Your instructions: Copy out the lines of the records below, and only those lines, from the one with "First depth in" through the one with "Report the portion", exactly as they appear.

Start of Data to process

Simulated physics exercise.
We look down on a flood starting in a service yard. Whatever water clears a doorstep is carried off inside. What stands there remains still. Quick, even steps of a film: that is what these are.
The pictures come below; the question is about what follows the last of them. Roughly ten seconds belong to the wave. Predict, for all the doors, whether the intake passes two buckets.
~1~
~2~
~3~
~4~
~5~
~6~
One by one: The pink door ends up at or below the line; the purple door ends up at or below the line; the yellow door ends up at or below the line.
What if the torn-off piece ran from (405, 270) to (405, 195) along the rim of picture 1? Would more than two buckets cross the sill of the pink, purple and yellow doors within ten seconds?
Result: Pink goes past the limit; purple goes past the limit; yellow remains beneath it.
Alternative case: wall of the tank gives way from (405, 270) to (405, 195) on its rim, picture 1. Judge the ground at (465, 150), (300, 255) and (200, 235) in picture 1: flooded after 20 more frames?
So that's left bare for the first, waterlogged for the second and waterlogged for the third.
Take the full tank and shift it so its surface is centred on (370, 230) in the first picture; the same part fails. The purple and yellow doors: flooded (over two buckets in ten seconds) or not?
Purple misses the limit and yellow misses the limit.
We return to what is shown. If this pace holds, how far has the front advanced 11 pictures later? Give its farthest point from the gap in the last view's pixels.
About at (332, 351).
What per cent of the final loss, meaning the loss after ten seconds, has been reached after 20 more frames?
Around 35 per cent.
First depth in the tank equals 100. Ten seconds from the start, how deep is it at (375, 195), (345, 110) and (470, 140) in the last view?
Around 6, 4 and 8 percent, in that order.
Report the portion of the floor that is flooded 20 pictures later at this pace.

End of Data to process
Start of Data to process

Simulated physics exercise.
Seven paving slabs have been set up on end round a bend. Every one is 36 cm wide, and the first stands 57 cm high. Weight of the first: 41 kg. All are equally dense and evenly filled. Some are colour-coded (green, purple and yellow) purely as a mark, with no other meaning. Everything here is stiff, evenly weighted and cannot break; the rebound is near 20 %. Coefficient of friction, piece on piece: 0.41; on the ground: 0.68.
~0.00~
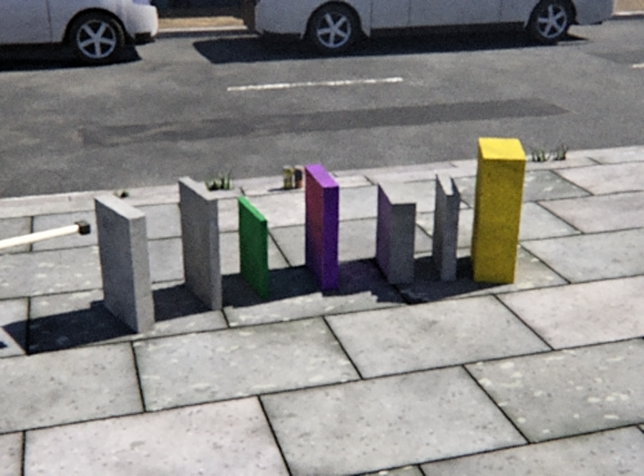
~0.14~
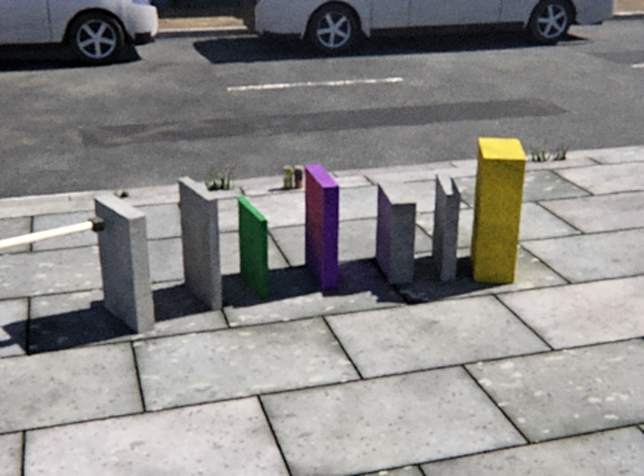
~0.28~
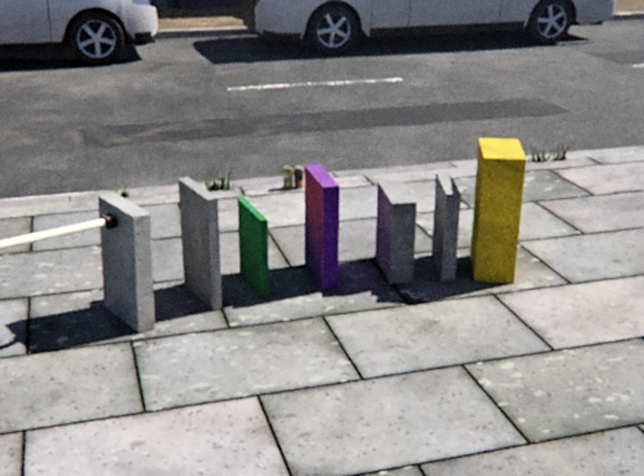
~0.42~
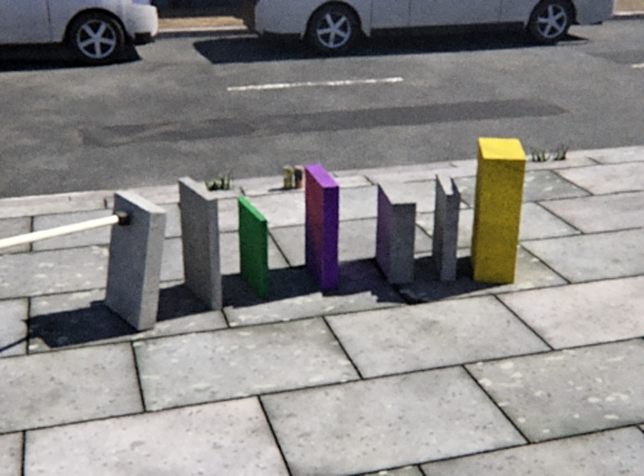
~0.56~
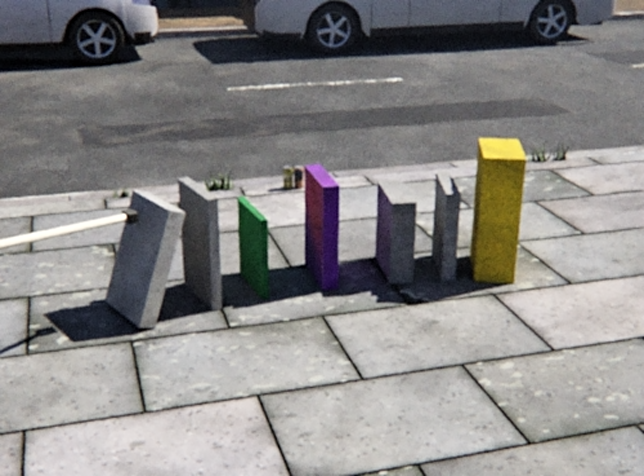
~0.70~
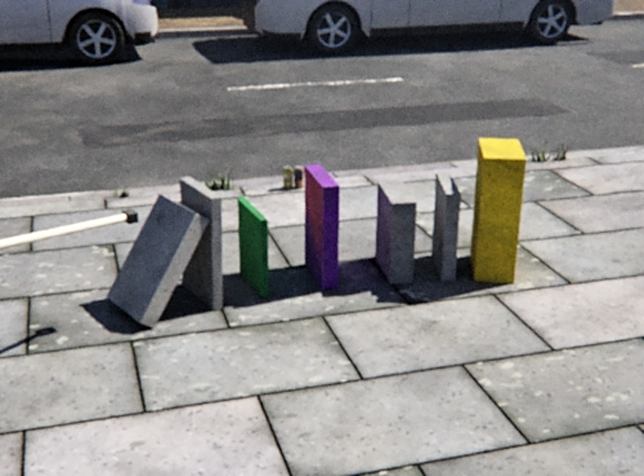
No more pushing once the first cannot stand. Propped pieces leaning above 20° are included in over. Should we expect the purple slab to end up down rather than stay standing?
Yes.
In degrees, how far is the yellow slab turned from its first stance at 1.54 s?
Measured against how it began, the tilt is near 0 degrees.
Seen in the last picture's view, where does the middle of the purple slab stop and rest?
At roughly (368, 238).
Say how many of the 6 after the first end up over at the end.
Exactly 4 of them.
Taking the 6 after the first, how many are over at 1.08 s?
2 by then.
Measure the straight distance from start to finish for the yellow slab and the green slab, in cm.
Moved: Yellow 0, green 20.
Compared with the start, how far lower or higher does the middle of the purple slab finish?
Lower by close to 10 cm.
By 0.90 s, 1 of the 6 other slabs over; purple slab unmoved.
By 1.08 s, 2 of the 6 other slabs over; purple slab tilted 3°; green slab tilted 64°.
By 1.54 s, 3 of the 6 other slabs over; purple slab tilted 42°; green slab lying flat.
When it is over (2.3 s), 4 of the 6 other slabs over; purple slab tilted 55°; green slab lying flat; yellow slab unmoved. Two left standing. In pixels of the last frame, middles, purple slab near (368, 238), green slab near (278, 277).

End of Data to process

Exercise answer:
First depth in the tank equals 100. Ten seconds from the start, how deep is it at (375, 195), (345, 110) and (470, 140) in the last view?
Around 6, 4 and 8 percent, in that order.
Report the portion of the floor that is flooded 20 pictures later at this pace.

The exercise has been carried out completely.